-- Start PROVIDED RECORDS --

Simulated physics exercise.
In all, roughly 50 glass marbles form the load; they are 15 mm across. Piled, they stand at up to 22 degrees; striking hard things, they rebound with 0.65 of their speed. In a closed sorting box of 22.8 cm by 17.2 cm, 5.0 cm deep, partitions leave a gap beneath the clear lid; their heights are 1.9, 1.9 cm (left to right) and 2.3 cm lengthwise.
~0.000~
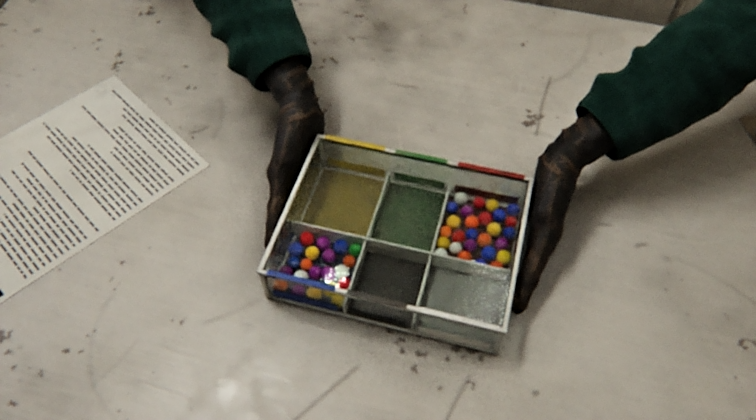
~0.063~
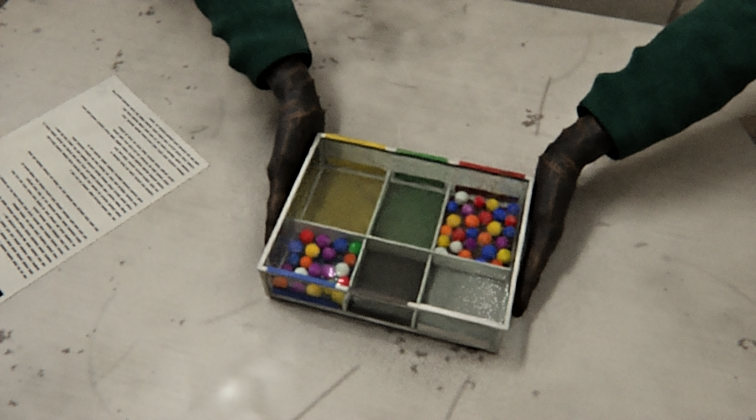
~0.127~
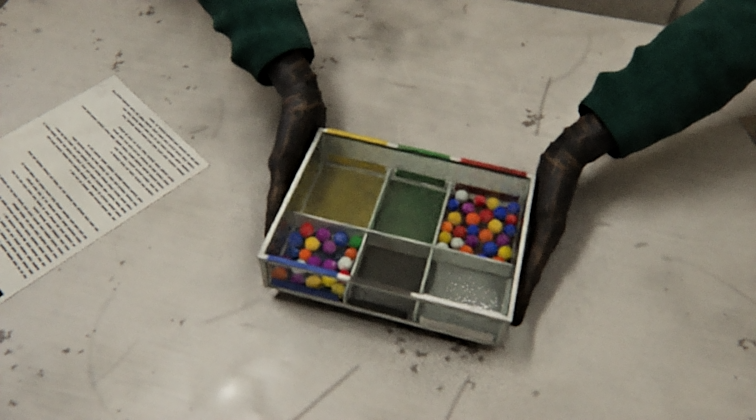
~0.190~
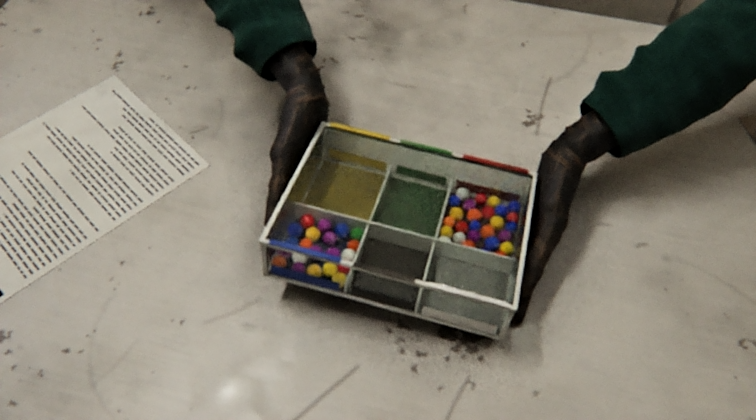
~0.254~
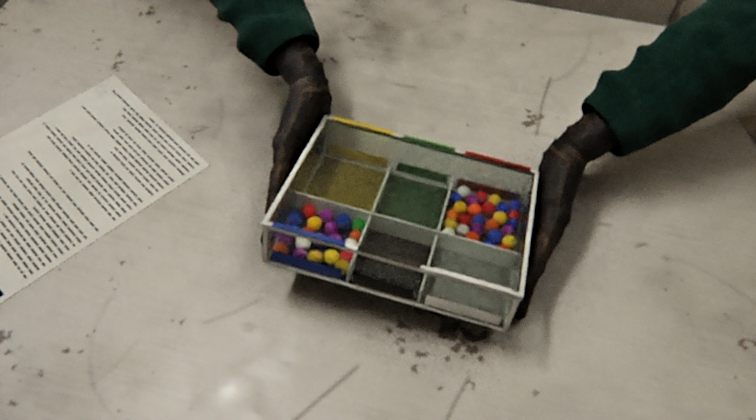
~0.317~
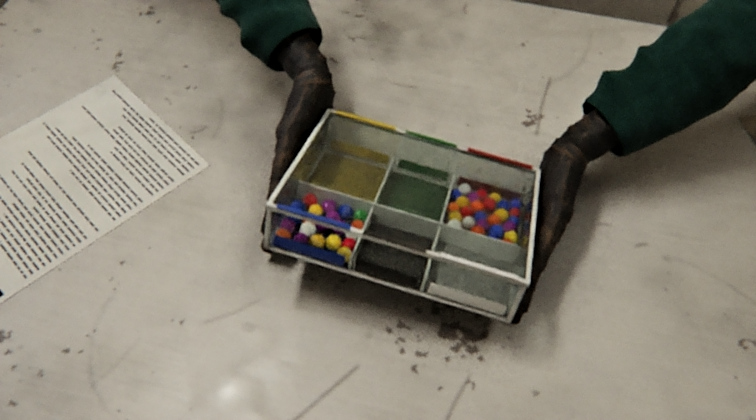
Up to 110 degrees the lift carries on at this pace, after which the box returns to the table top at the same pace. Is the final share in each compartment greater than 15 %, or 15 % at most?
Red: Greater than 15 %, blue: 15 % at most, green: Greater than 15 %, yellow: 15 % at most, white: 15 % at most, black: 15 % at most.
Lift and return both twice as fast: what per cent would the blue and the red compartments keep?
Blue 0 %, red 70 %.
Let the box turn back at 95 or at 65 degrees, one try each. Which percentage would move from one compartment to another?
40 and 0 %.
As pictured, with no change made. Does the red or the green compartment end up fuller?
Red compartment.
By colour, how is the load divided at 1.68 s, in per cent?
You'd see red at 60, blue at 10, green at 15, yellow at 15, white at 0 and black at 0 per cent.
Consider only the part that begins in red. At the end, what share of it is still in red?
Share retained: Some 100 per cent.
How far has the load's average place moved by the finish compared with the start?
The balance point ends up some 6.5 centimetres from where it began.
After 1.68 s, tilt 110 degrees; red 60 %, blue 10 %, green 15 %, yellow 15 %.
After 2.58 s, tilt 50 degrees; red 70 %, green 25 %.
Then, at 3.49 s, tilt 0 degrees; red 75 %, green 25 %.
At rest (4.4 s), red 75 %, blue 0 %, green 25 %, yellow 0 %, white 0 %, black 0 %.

-- End PROVIDED RECORDS --
-- Start PROVIDED RECORDS --

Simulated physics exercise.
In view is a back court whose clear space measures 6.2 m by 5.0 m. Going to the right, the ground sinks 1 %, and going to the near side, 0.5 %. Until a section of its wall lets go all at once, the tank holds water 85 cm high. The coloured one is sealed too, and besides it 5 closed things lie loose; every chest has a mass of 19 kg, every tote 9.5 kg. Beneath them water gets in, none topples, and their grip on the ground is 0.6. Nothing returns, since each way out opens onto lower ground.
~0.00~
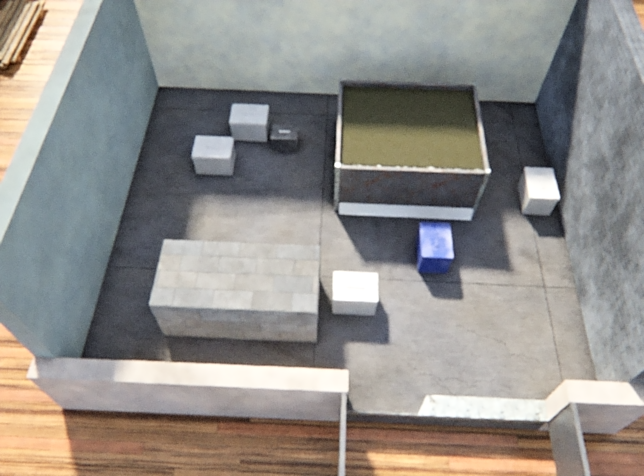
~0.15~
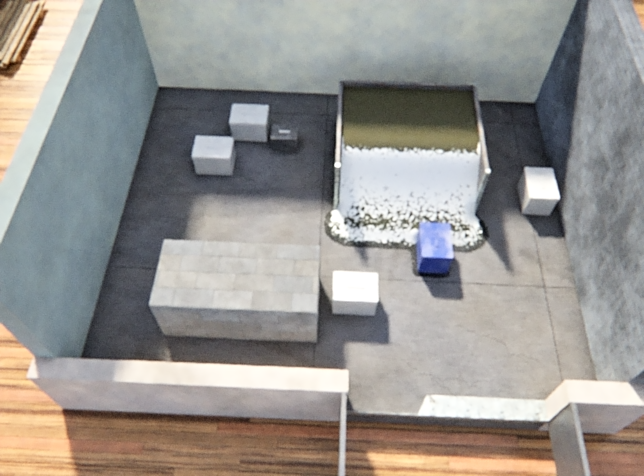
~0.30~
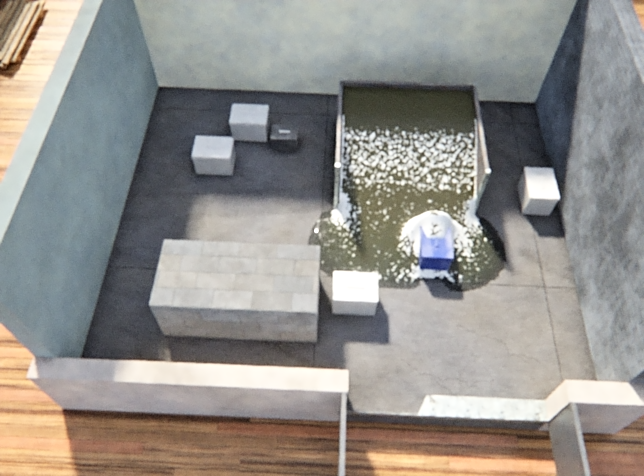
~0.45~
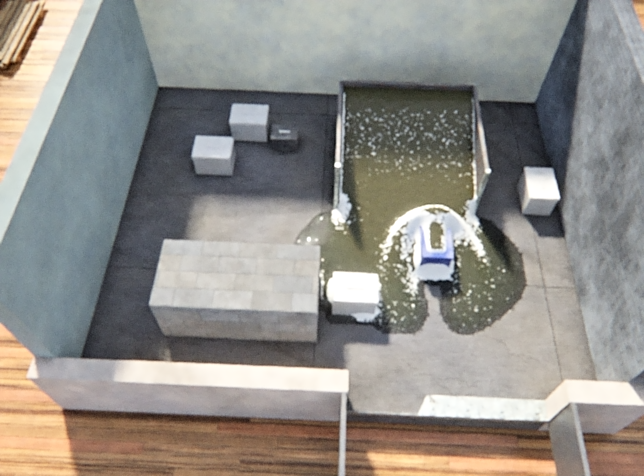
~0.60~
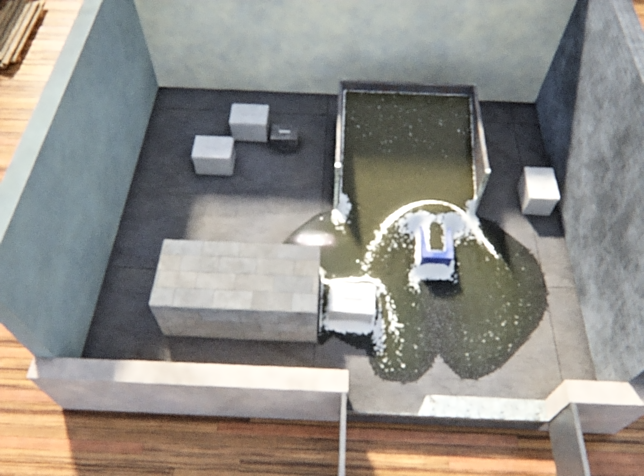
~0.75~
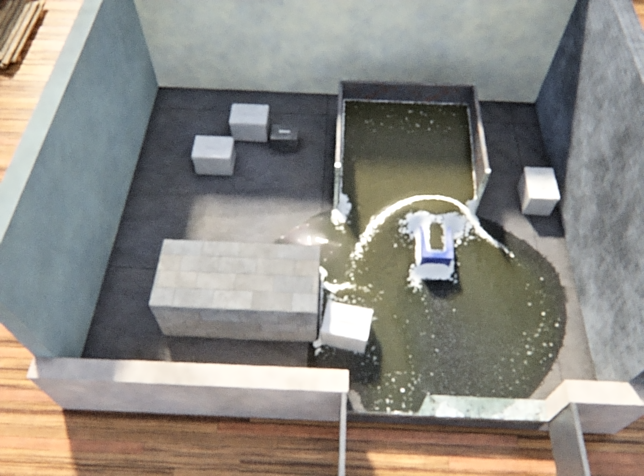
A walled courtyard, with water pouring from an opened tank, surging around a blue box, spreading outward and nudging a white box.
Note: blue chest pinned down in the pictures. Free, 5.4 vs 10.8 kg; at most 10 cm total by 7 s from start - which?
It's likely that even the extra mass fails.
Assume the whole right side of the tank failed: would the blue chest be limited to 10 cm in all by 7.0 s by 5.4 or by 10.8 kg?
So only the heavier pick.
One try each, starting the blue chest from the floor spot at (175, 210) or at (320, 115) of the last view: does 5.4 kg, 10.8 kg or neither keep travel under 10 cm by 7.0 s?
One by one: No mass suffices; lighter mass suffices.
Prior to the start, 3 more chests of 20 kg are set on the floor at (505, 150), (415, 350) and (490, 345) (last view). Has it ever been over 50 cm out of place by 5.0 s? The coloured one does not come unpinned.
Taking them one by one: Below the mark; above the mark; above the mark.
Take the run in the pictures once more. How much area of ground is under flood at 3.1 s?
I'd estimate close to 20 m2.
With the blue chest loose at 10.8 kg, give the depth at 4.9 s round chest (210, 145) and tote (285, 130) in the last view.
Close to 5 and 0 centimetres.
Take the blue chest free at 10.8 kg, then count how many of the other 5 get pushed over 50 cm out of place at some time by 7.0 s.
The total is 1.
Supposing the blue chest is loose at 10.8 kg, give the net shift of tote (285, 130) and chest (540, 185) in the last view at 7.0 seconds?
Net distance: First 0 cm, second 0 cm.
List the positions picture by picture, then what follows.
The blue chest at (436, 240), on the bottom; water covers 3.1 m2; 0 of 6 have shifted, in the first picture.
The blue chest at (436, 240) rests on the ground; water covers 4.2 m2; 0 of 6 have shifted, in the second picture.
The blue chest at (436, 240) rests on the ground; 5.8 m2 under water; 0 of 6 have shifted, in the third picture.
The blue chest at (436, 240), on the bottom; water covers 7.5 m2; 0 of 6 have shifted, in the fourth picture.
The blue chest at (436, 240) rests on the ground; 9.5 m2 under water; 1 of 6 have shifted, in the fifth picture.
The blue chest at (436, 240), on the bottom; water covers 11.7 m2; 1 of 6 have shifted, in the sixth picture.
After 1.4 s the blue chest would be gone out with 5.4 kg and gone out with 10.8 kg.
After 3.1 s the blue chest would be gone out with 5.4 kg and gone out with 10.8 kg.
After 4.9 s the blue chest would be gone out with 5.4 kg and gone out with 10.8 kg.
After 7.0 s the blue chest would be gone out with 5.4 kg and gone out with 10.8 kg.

-- End PROVIDED RECORDS --
-- Start PROVIDED RECORDS --

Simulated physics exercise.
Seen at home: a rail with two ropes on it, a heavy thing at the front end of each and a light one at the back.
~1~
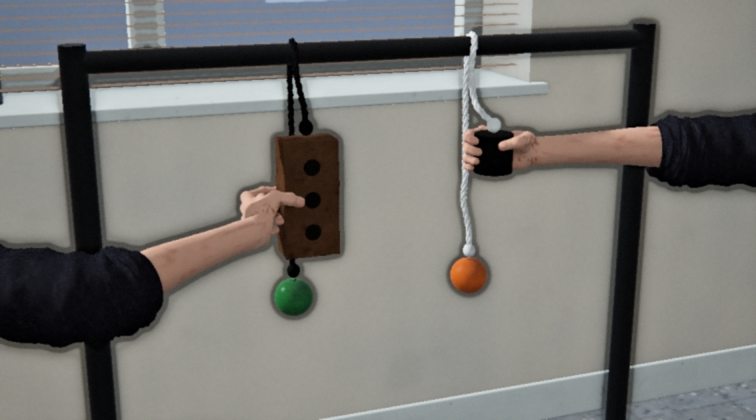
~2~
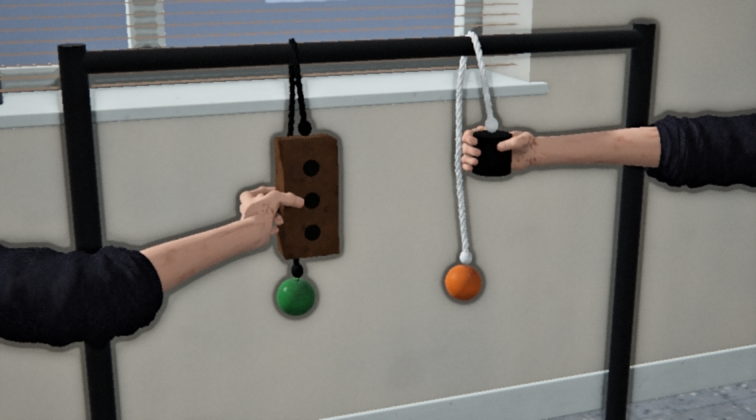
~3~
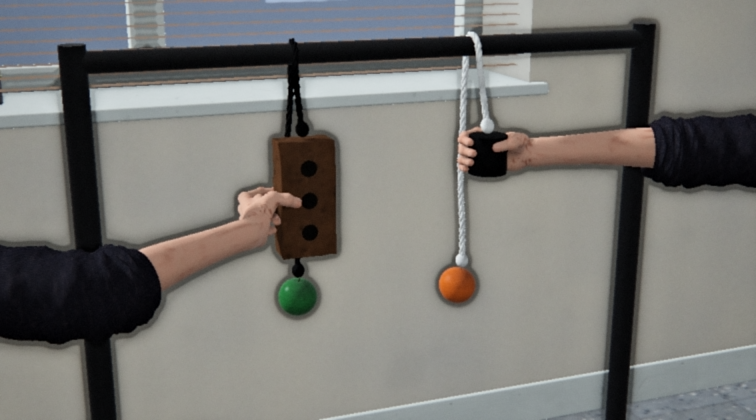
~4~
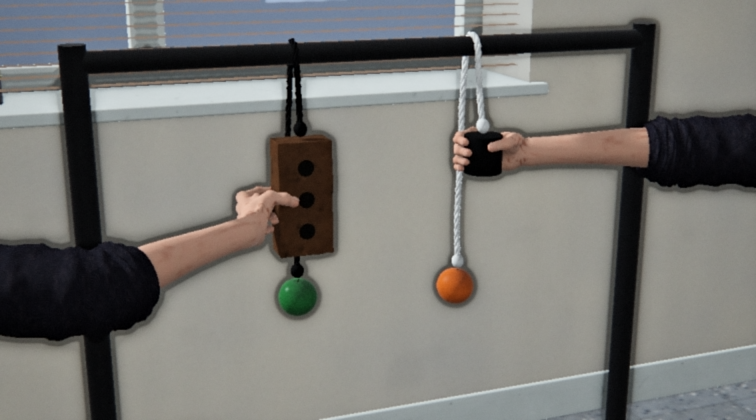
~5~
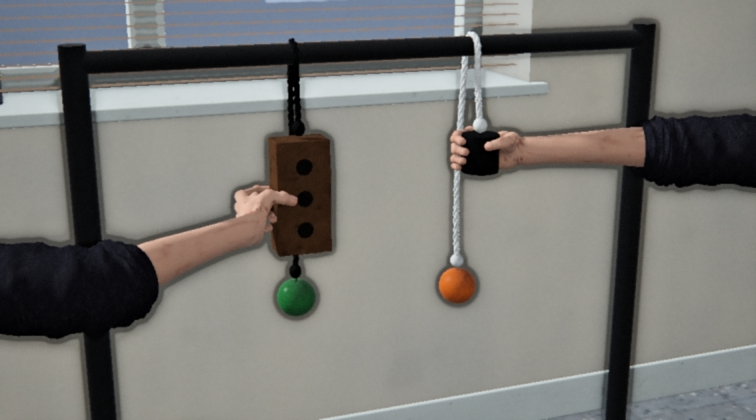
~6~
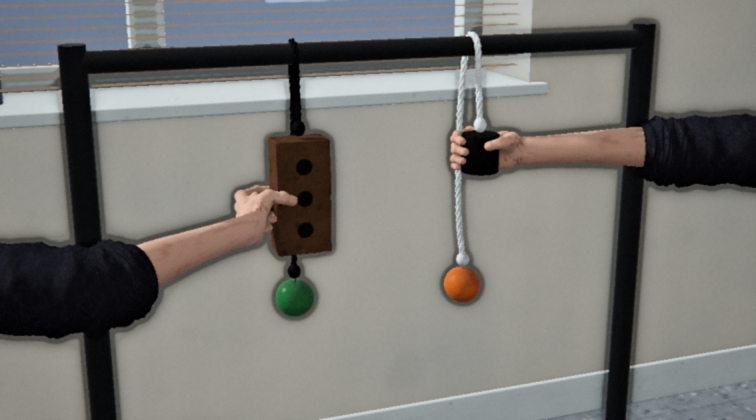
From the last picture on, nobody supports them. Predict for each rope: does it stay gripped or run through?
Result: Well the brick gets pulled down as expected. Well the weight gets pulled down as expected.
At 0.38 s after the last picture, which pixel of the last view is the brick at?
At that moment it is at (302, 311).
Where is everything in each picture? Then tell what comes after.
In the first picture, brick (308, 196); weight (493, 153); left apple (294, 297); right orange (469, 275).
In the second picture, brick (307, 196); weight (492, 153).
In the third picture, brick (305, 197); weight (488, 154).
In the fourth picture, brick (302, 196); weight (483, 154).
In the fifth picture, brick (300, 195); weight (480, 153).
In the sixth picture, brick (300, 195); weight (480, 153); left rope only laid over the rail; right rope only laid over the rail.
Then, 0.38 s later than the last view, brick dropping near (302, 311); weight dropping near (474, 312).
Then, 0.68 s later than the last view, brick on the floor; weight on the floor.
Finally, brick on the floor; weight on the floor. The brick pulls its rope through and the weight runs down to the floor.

-- End PROVIDED RECORDS --

• [REQUIREMENTS]:
Copy out every line that includes the word "clear".

• [SOLVED PROBLEM]:
In all, roughly 50 glass marbles form the load; they are 15 mm across. Piled, they stand at up to 22 degrees; striking hard things, they rebound with 0.65 of their speed. In a closed sorting box of 22.8 cm by 17.2 cm, 5.0 cm deep, partitions leave a gap beneath the clear lid; their heights are 1.9, 1.9 cm (left to right) and 2.3 cm lengthwise.
In view is a back court whose clear space measures 6.2 m by 5.0 m. Going to the right, the ground sinks 1 %, and going to the near side, 0.5 %. Until a section of its wall lets go all at once, the tank holds water 85 cm high. The coloured one is sealed too, and besides it 5 closed things lie loose; every chest has a mass of 19 kg, every tote 9.5 kg. Beneath them water gets in, none topples, and their grip on the ground is 0.6. Nothing returns, since each way out opens onto lower ground.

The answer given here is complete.